Written instruction
Would you transcribe the whole listing exactly, minus its pictures?

>> Start Supplied material

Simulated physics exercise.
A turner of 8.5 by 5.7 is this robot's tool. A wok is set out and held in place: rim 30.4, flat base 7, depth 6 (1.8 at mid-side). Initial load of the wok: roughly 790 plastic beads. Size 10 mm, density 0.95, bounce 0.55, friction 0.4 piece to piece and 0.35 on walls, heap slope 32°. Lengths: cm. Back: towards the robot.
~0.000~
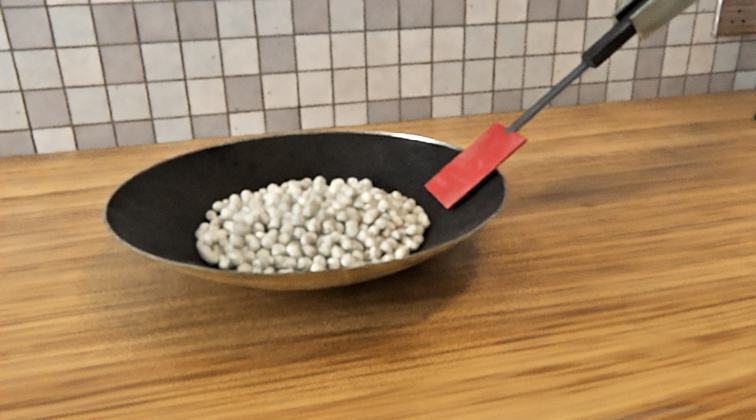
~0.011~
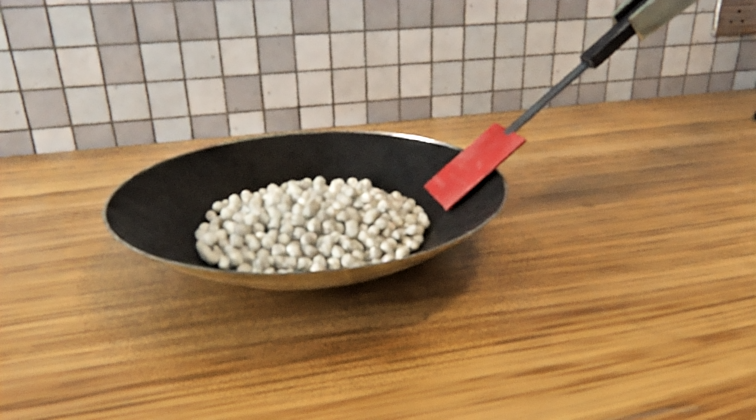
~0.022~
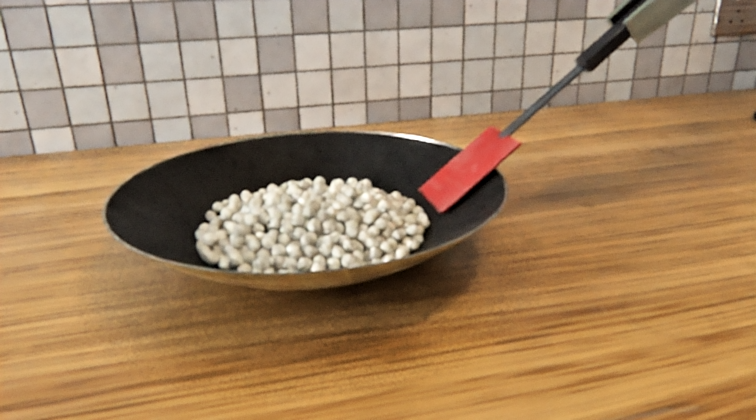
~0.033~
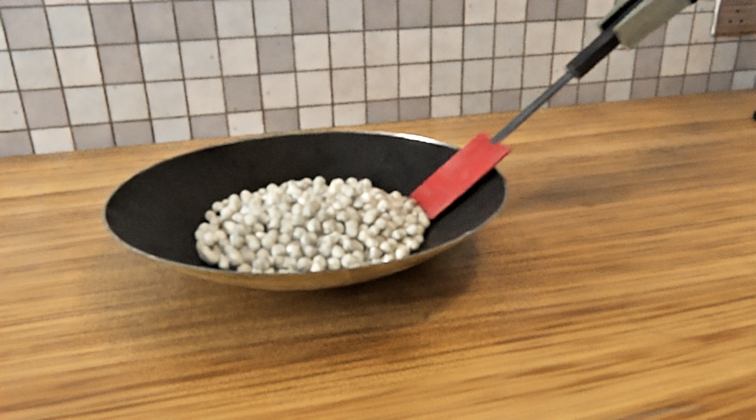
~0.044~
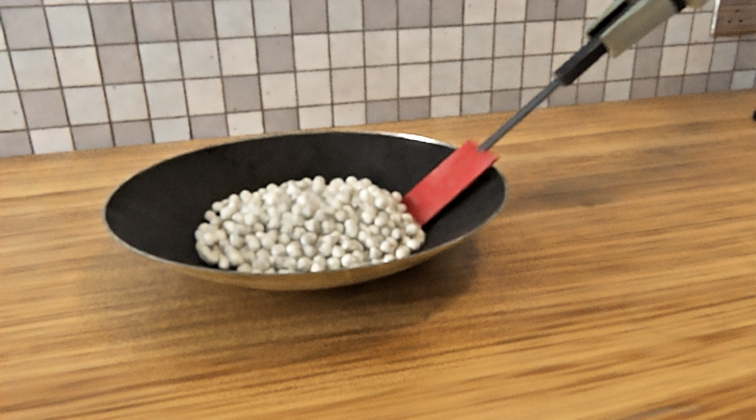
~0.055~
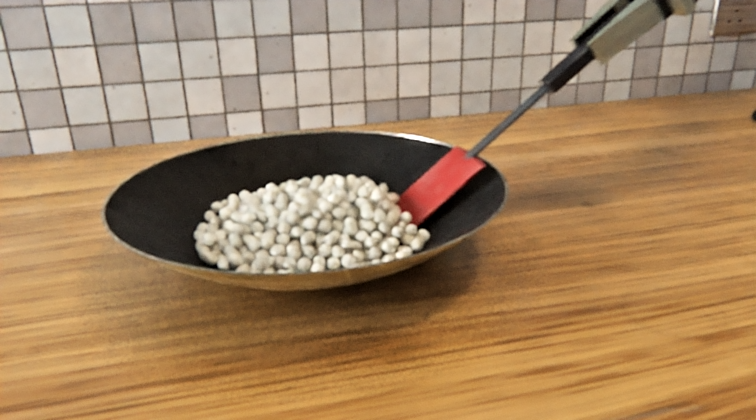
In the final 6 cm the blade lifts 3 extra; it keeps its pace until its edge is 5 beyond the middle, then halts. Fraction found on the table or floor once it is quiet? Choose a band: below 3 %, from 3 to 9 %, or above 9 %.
That share falls between 3 and 9 %.
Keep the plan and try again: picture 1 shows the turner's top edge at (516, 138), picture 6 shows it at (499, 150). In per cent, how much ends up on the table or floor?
It comes to something like 0 %, give or take.
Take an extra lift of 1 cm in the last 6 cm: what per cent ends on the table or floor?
0 per cent.
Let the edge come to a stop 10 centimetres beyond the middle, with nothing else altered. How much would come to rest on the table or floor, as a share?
Changed stop: Approx. 25 %.
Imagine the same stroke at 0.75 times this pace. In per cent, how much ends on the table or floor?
Estimate: Close to 0 %.
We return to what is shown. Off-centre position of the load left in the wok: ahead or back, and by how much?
I'd say close to 4.0 cm toward the front.
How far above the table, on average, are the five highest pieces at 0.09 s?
Roughly 6 cm above the table.
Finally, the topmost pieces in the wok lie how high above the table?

>> End Supplied material

Result below
Simulated physics exercise.
A turner of 8.5 by 5.7 is this robot's tool. A wok is set out and held in place: rim 30.4, flat base 7, depth 6 (1.8 at mid-side). Initial load of the wok: roughly 790 plastic beads. Size 10 mm, density 0.95, bounce 0.55, friction 0.4 piece to piece and 0.35 on walls, heap slope 32°. Lengths: cm. Back: towards the robot.
~0.000~
~0.011~
~0.022~
~0.033~
~0.044~
~0.055~
In the final 6 cm the blade lifts 3 extra; it keeps its pace until its edge is 5 beyond the middle, then halts. Fraction found on the table or floor once it is quiet? Choose a band: below 3 %, from 3 to 9 %, or above 9 %.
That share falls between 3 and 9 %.
Keep the plan and try again: picture 1 shows the turner's top edge at (516, 138), picture 6 shows it at (499, 150). In per cent, how much ends up on the table or floor?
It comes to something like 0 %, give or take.
Take an extra lift of 1 cm in the last 6 cm: what per cent ends on the table or floor?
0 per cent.
Let the edge come to a stop 10 centimetres beyond the middle, with nothing else altered. How much would come to rest on the table or floor, as a share?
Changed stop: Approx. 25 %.
Imagine the same stroke at 0.75 times this pace. In per cent, how much ends on the table or floor?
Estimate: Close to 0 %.
We return to what is shown. Off-centre position of the load left in the wok: ahead or back, and by how much?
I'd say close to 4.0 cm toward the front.
How far above the table, on average, are the five highest pieces at 0.09 s?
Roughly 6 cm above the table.
Finally, the topmost pieces in the wok lie how high above the table?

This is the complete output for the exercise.